**EXERCISE TASK:**
Write out all lines holding the word "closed".

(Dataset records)
--- --- ---

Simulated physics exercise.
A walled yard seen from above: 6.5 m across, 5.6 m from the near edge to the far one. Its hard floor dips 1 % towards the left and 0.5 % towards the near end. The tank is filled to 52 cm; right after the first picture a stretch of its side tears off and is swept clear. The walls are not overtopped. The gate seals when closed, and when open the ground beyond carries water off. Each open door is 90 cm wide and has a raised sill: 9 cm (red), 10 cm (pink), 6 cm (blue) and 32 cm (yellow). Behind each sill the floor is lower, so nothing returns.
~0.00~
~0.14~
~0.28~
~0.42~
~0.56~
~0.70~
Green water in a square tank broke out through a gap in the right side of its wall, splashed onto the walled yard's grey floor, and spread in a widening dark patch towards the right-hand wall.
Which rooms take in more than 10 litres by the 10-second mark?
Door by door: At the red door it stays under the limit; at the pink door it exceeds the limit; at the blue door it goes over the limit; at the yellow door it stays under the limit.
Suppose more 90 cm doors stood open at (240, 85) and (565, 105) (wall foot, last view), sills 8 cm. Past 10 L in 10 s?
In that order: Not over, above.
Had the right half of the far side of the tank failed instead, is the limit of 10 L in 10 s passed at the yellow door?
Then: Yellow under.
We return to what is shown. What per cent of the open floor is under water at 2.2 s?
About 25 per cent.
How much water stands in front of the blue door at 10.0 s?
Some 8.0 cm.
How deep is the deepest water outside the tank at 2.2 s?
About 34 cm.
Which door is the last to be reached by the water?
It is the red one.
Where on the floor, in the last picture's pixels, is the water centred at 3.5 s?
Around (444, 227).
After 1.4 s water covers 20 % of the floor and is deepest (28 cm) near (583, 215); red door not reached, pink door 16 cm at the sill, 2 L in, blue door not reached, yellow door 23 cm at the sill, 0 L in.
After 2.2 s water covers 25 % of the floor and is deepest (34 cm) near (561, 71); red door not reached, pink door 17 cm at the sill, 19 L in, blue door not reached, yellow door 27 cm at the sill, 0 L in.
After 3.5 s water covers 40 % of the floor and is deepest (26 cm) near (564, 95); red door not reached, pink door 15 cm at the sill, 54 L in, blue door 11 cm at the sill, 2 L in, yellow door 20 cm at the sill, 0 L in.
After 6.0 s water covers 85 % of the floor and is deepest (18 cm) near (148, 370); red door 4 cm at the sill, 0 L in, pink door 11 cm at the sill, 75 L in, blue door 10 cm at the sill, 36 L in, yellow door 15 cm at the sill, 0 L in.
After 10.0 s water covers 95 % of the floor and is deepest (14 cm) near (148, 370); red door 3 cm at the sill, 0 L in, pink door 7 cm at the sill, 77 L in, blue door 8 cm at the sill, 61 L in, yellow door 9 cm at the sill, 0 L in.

--- --- ---

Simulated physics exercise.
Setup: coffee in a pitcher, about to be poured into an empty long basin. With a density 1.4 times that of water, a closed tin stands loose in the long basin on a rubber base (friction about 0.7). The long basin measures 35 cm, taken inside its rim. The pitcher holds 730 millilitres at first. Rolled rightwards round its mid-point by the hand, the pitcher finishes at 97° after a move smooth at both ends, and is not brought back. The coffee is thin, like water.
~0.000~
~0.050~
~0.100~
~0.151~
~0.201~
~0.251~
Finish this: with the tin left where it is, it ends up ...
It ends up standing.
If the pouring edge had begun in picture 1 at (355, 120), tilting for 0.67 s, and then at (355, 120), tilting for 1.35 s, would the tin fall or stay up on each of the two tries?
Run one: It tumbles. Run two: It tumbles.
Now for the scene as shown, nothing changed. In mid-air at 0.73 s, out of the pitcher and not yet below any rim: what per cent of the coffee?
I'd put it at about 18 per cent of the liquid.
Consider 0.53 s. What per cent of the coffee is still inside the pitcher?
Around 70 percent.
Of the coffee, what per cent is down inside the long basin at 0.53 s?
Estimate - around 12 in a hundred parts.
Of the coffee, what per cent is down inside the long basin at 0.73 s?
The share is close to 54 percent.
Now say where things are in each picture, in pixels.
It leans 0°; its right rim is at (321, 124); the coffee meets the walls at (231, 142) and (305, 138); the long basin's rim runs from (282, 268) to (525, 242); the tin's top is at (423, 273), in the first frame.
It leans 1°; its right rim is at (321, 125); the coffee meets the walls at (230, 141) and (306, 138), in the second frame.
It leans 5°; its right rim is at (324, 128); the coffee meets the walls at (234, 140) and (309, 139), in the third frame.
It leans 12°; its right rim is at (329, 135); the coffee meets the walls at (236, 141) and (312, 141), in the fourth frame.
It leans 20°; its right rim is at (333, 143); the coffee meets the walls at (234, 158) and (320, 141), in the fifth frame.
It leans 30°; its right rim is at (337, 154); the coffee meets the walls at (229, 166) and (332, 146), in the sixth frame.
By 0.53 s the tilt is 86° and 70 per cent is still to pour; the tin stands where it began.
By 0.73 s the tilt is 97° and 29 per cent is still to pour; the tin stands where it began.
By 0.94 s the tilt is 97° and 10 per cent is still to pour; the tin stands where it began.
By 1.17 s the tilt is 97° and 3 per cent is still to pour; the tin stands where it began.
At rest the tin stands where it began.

--- --- ---

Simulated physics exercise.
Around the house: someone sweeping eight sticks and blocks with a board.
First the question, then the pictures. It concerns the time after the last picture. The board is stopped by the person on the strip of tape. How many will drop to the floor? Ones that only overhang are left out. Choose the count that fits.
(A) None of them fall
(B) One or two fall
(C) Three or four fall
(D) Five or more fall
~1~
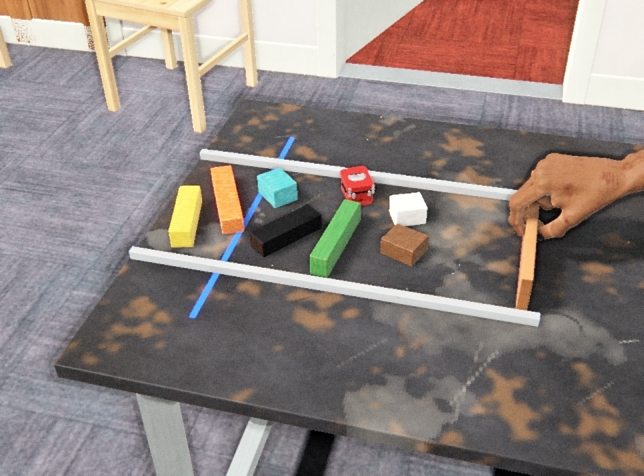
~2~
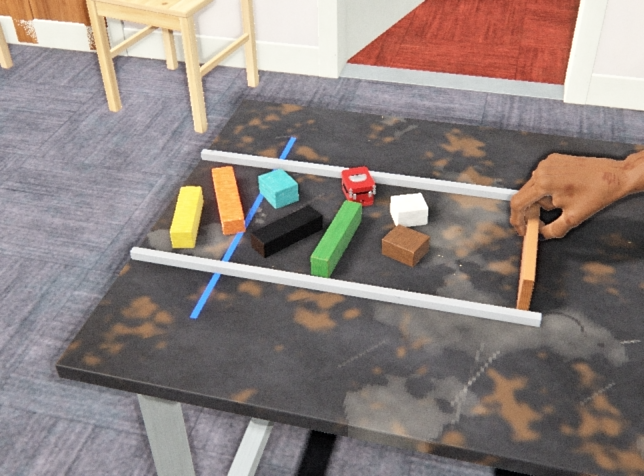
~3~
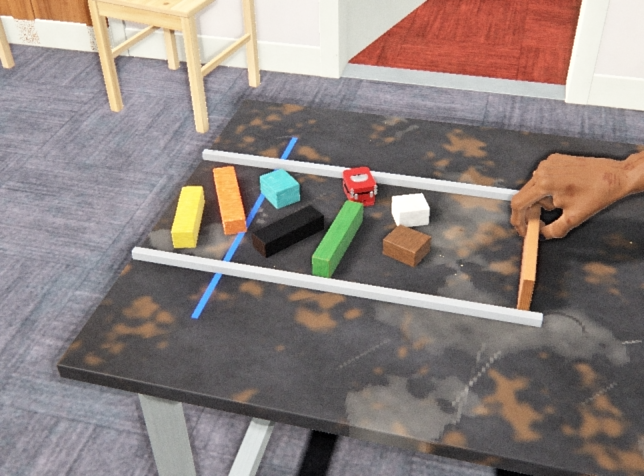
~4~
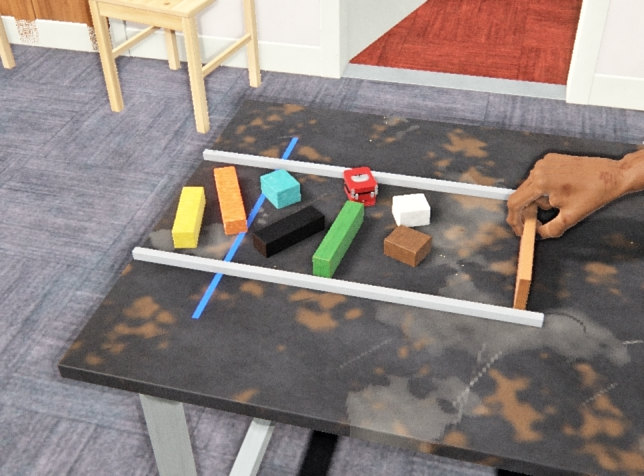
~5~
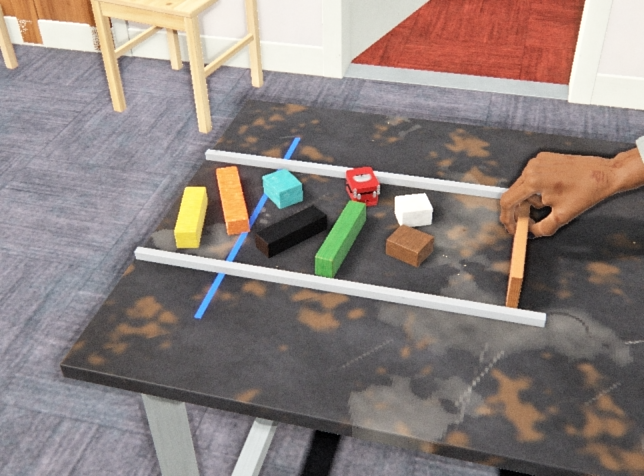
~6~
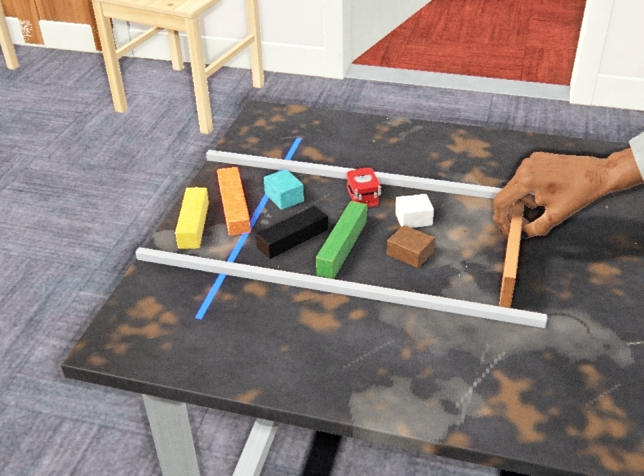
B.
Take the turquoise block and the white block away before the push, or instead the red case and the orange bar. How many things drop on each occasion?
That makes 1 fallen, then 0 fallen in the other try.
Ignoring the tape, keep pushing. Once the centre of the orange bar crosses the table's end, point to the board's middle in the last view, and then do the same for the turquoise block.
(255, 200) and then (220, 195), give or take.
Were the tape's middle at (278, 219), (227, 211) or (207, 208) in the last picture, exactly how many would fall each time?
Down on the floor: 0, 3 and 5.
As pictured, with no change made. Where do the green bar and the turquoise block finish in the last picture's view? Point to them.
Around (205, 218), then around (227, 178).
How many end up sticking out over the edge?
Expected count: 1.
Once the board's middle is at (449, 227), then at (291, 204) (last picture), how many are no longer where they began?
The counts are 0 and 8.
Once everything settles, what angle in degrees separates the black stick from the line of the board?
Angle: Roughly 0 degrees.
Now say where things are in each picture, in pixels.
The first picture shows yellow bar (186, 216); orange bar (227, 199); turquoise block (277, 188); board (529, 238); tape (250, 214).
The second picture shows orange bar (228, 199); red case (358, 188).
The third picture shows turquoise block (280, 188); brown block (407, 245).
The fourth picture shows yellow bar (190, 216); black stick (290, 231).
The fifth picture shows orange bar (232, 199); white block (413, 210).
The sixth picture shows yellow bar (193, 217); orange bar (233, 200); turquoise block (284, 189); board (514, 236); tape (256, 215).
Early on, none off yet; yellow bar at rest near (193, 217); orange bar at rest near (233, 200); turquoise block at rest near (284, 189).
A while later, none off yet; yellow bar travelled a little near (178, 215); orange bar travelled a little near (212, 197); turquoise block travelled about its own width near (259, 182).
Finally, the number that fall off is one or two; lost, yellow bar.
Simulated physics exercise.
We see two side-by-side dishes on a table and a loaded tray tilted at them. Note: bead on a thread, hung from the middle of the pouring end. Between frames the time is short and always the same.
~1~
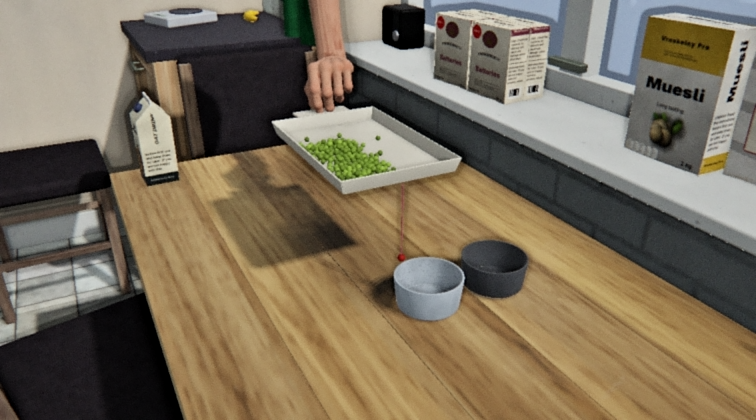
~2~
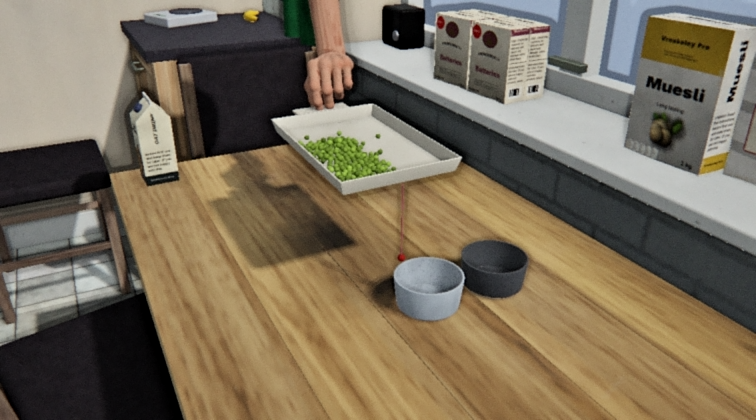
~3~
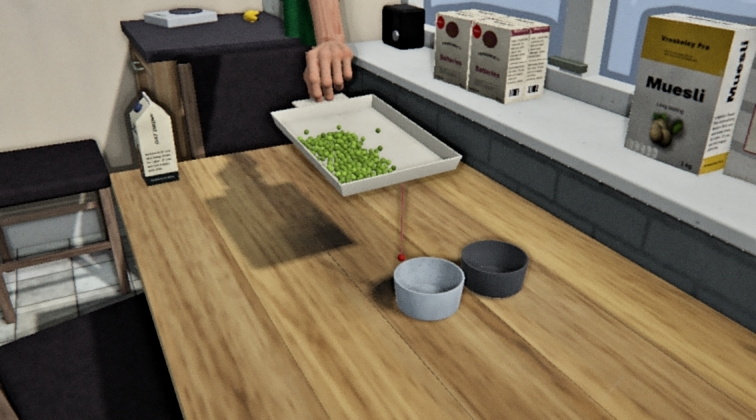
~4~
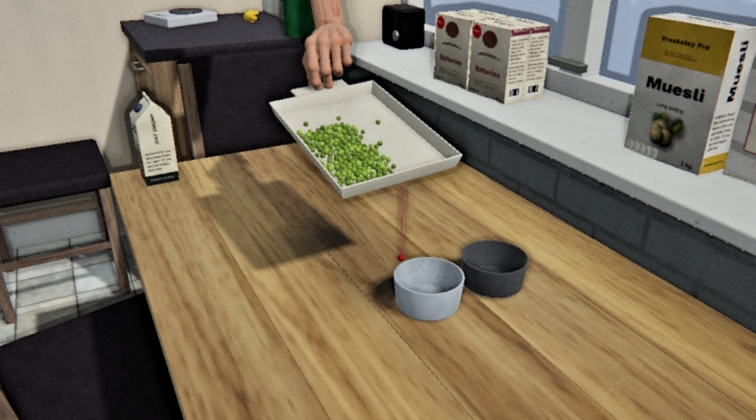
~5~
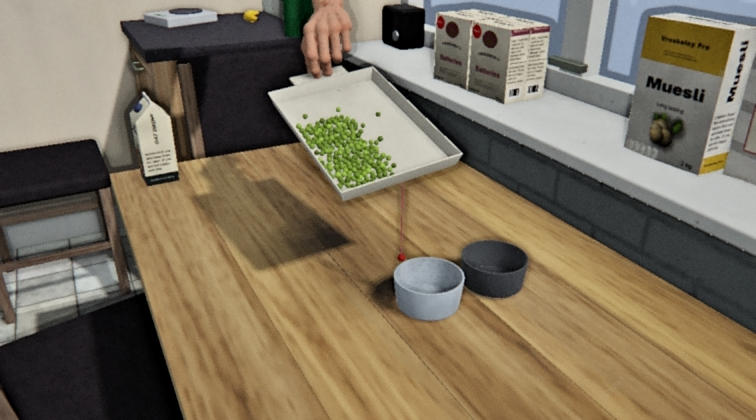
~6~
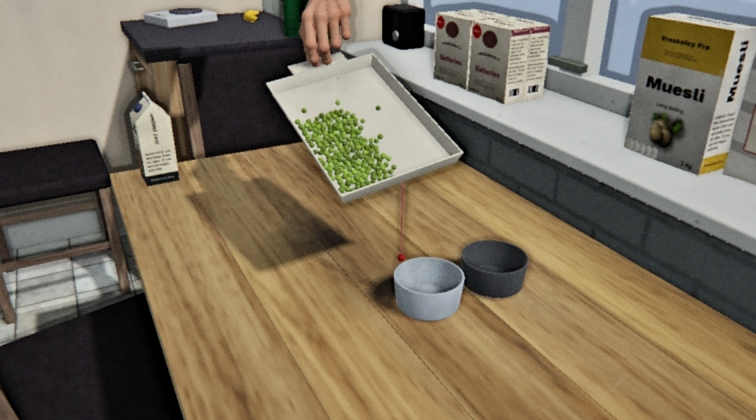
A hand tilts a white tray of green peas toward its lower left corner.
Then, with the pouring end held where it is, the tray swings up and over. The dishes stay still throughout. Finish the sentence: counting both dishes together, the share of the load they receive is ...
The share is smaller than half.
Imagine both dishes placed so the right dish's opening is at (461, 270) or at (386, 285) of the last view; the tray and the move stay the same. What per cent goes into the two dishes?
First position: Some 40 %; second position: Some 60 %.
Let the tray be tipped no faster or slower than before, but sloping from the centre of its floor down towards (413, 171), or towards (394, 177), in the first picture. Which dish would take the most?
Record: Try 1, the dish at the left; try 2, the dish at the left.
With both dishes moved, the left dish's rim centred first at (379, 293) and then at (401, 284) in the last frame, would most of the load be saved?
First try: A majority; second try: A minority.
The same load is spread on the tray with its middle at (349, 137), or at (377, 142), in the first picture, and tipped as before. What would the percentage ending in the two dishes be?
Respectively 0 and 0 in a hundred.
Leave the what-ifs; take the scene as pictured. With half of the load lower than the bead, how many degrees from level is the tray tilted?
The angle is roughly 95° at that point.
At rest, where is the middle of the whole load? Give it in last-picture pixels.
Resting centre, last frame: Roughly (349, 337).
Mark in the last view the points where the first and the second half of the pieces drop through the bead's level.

--- --- ---

**ANSWER FOR THIS EXERCISE:**
A walled yard seen from above: 6.5 m across, 5.6 m from the near edge to the far one. Its hard floor dips 1 % towards the left and 0.5 % towards the near end. The tank is filled to 52 cm; right after the first picture a stretch of its side tears off and is swept clear. The walls are not overtopped. The gate seals when closed, and when open the ground beyond carries water off. Each open door is 90 cm wide and has a raised sill: 9 cm (red), 10 cm (pink), 6 cm (blue) and 32 cm (yellow). Behind each sill the floor is lower, so nothing returns.
Setup: coffee in a pitcher, about to be poured into an empty long basin. With a density 1.4 times that of water, a closed tin stands loose in the long basin on a rubber base (friction about 0.7). The long basin measures 35 cm, taken inside its rim. The pitcher holds 730 millilitres at first. Rolled rightwards round its mid-point by the hand, the pitcher finishes at 97° after a move smooth at both ends, and is not brought back. The coffee is thin, like water.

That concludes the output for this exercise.